Data section —

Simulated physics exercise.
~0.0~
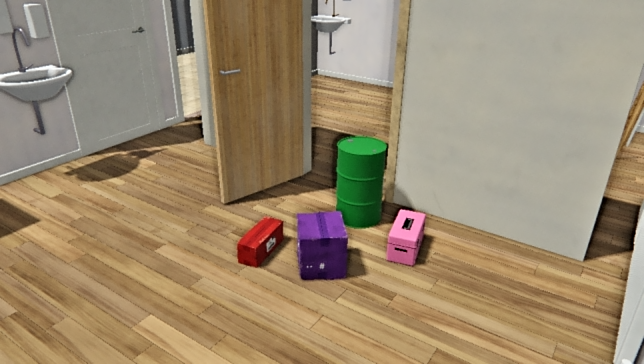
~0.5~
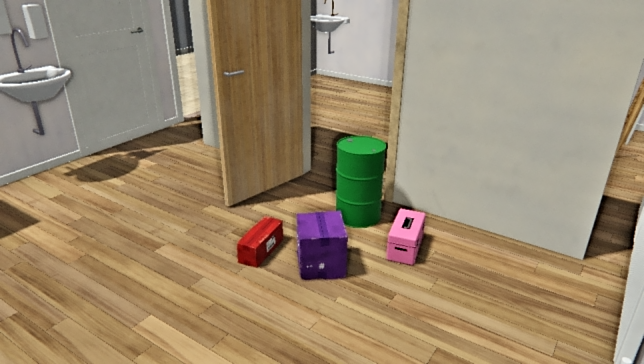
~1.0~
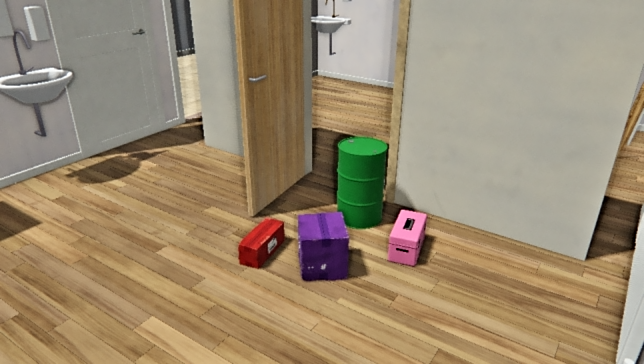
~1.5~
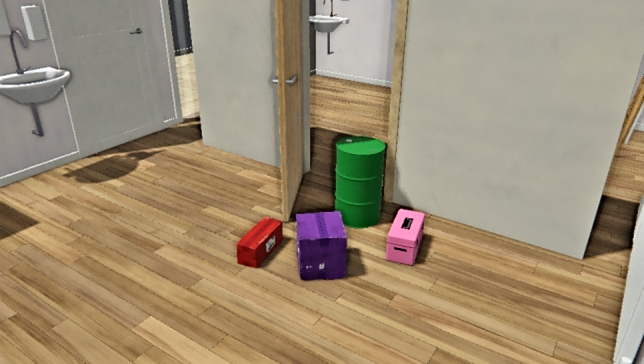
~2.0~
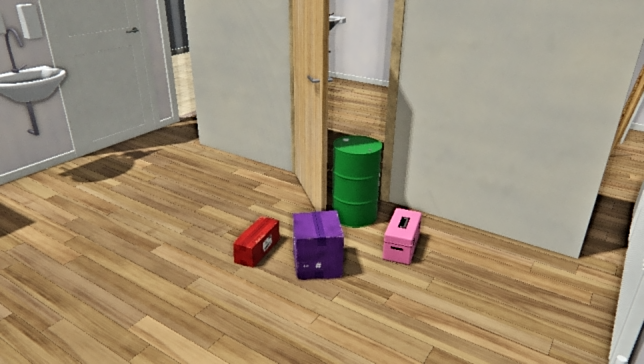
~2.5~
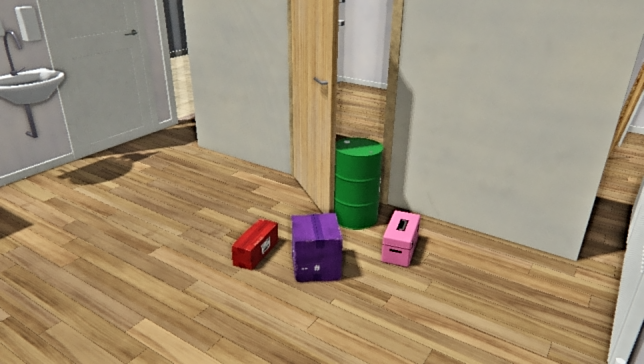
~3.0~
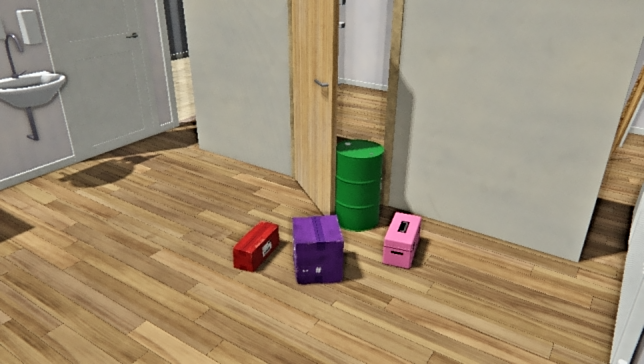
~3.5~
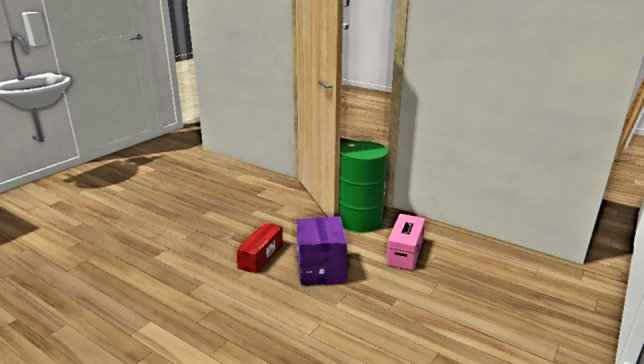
In the video, a wooden door swings to the right toward its frame, behind a red parcel, a purple box and a pink toolbox on a wood floor. It stops partly open against a green drum standing in the doorway, and all four objects stay in place.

Directions —
Make an exact copy of the listing above. Do not include the pictures.

Answer to the task —
Simulated physics exercise.
~0.0~
~0.5~
~1.0~
~1.5~
~2.0~
~2.5~
~3.0~
~3.5~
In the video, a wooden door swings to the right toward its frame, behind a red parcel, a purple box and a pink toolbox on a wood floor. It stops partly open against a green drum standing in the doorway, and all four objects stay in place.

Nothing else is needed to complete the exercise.